_Task instructions_
Give a verbatim copy of the lines below, minus the pictures.

_Supplied material_
•••
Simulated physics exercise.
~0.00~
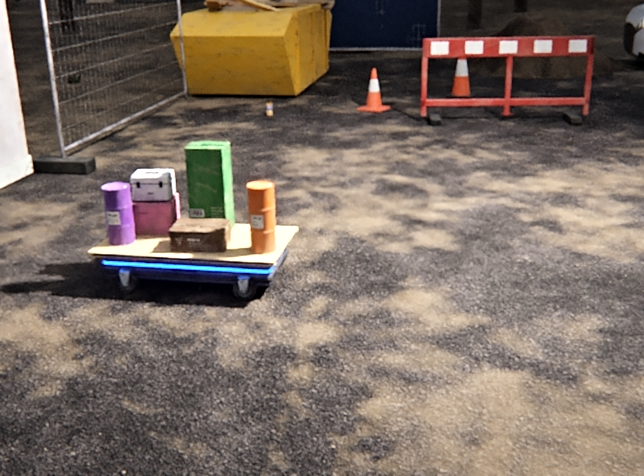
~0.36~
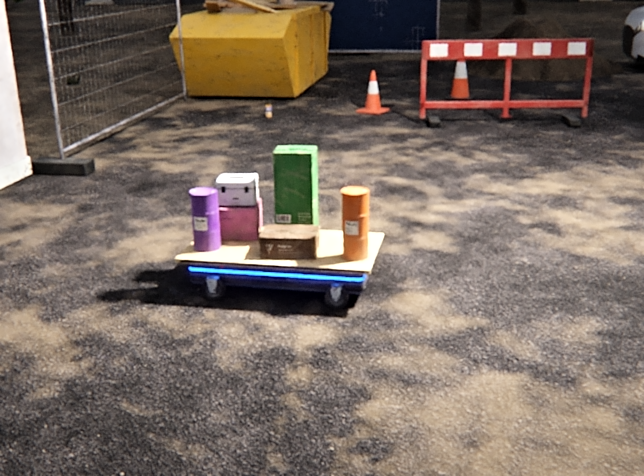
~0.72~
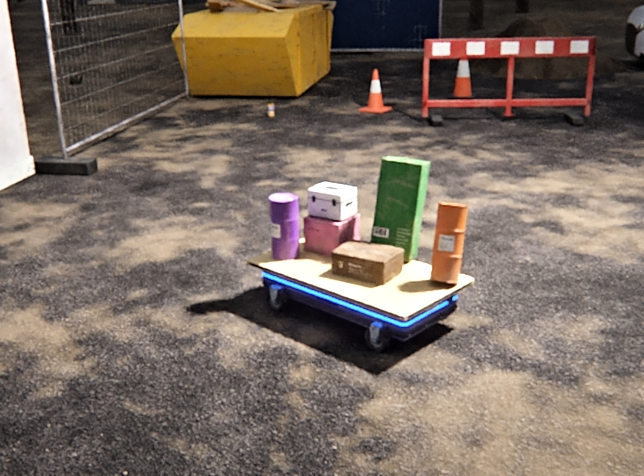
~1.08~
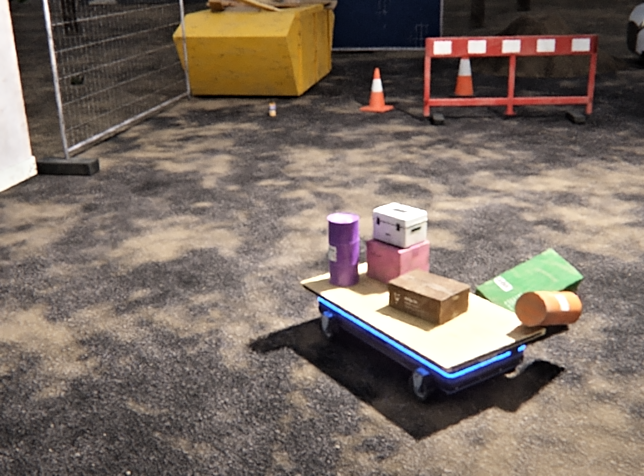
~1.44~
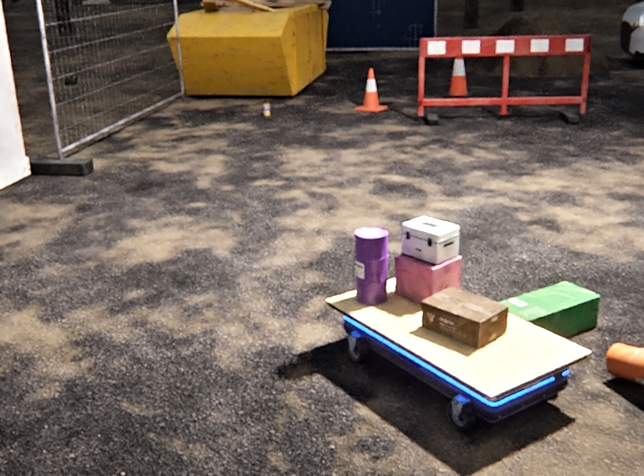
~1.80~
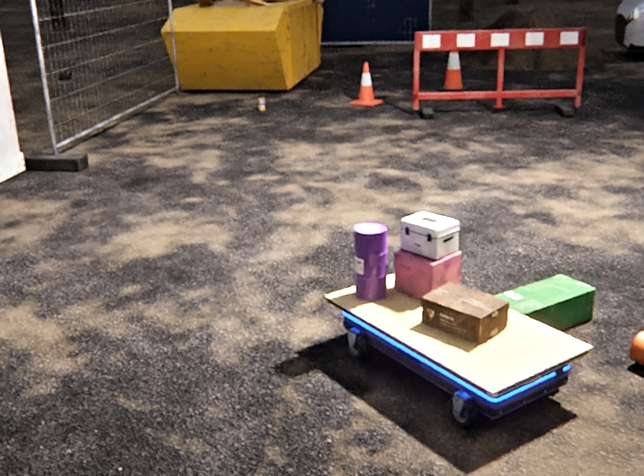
In a gravel yard, a cart turns and stops as green and orange pieces topple off.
•••
_The answer_
Simulated physics exercise.
~0.00~
~0.36~
~0.72~
~1.08~
~1.44~
~1.80~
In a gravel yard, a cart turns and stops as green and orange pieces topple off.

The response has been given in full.